Entries from a dataset
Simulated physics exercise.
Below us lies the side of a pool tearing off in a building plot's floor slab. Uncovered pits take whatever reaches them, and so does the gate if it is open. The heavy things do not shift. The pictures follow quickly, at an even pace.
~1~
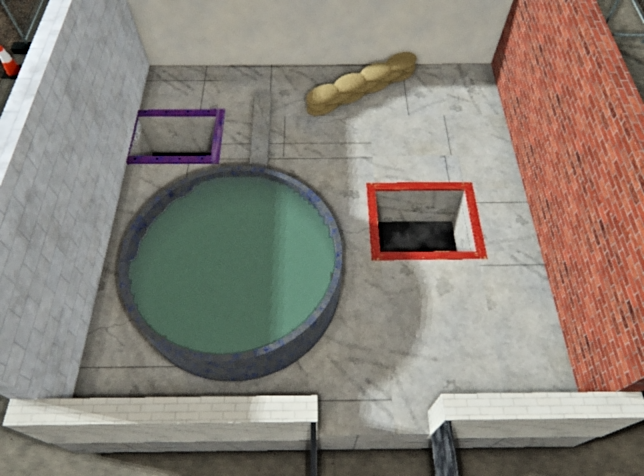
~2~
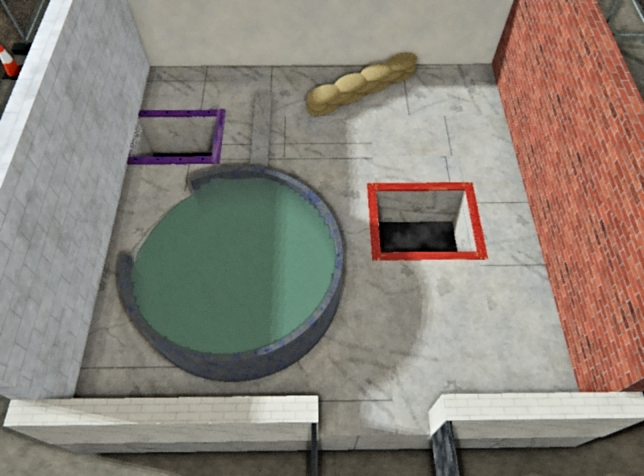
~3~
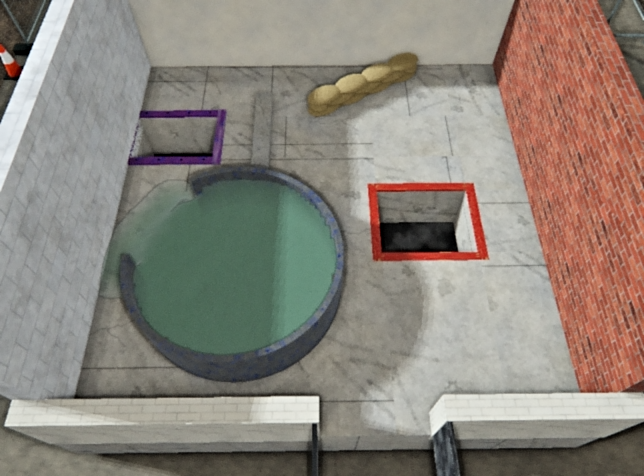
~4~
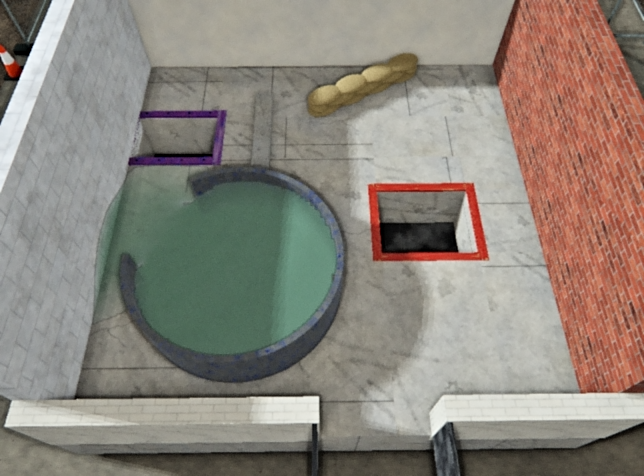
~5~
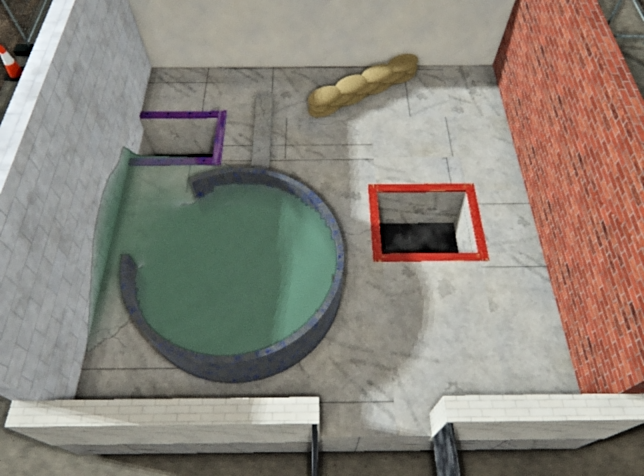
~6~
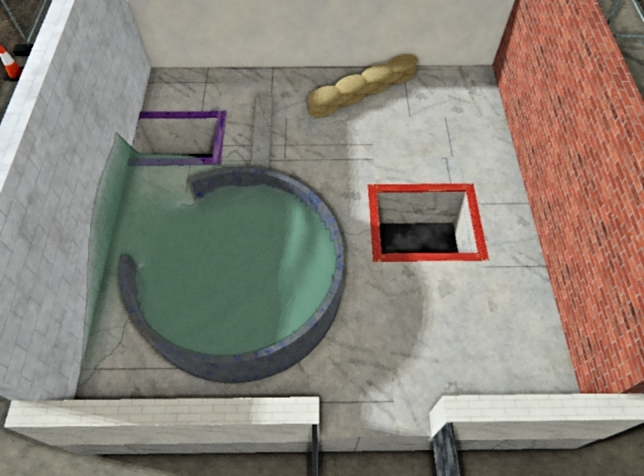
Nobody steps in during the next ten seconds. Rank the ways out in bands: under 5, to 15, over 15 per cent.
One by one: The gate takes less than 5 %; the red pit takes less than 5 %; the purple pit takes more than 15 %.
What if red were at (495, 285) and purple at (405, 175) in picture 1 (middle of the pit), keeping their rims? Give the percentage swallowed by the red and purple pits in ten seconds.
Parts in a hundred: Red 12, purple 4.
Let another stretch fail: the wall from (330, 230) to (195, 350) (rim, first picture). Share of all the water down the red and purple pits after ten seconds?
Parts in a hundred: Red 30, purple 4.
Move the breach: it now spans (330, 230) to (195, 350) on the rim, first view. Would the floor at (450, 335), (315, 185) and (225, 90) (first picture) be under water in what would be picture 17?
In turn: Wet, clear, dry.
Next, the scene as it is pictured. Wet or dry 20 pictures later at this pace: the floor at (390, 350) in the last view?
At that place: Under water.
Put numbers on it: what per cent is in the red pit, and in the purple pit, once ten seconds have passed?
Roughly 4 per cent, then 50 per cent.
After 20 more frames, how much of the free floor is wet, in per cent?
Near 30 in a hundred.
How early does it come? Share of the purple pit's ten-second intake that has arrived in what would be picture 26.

---

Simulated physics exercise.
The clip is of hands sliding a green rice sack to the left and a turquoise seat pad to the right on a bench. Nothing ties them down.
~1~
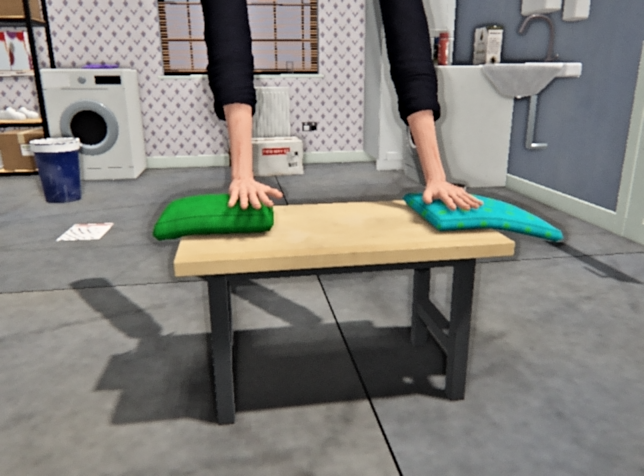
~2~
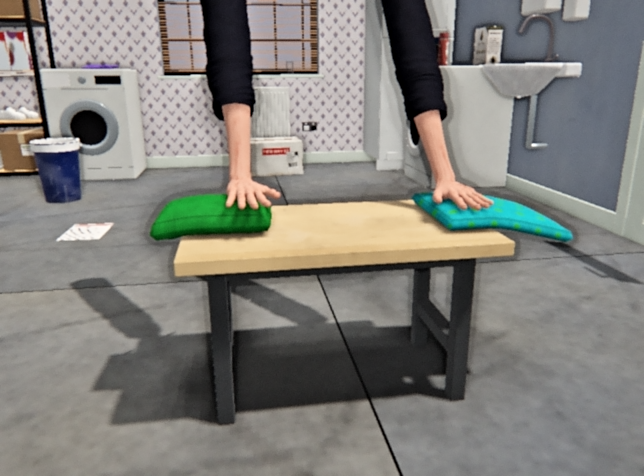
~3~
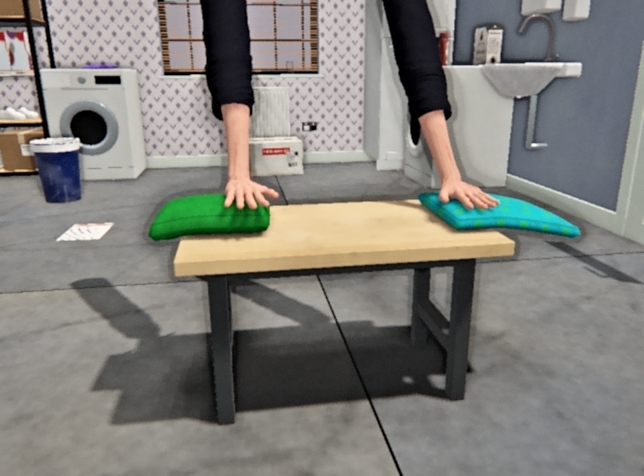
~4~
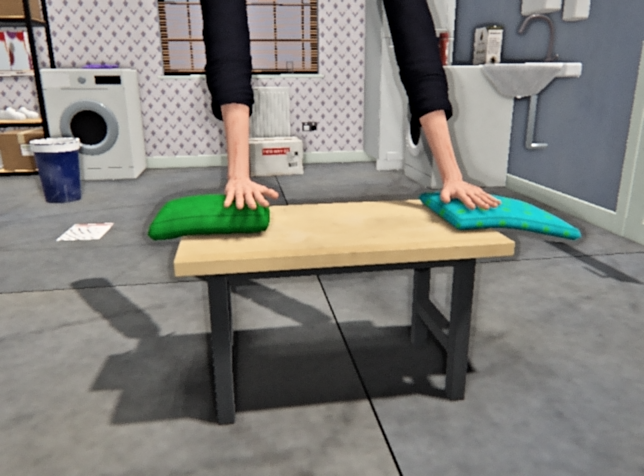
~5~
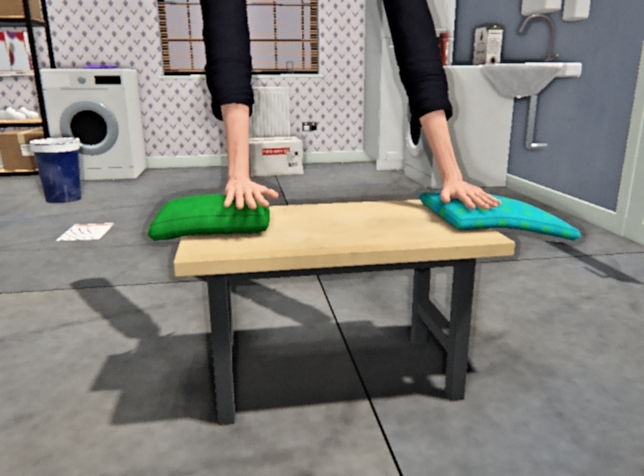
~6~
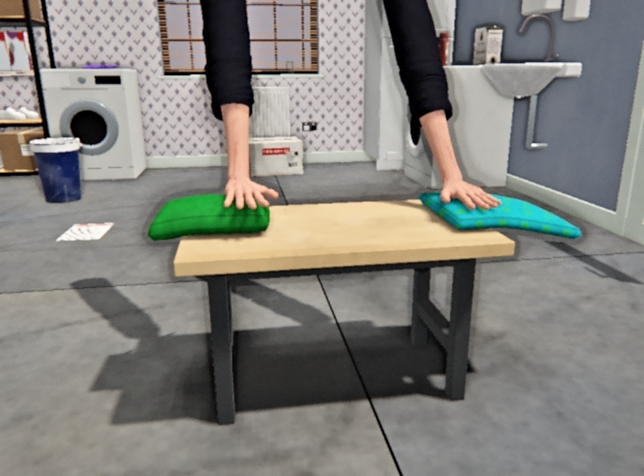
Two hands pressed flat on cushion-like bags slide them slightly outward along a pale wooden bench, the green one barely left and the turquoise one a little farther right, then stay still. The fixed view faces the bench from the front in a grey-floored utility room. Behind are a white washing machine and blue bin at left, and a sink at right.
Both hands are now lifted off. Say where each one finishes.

What the exercise asks: Whenever "does" turns up in a line, pick that line out.

Problem solution:
Below us lies the side of a pool tearing off in a building plot's floor slab. Uncovered pits take whatever reaches them, and so does the gate if it is open. The heavy things do not shift. The pictures follow quickly, at an even pace.
How early does it come? Share of the purple pit's ten-second intake that has arrived in what would be picture 26.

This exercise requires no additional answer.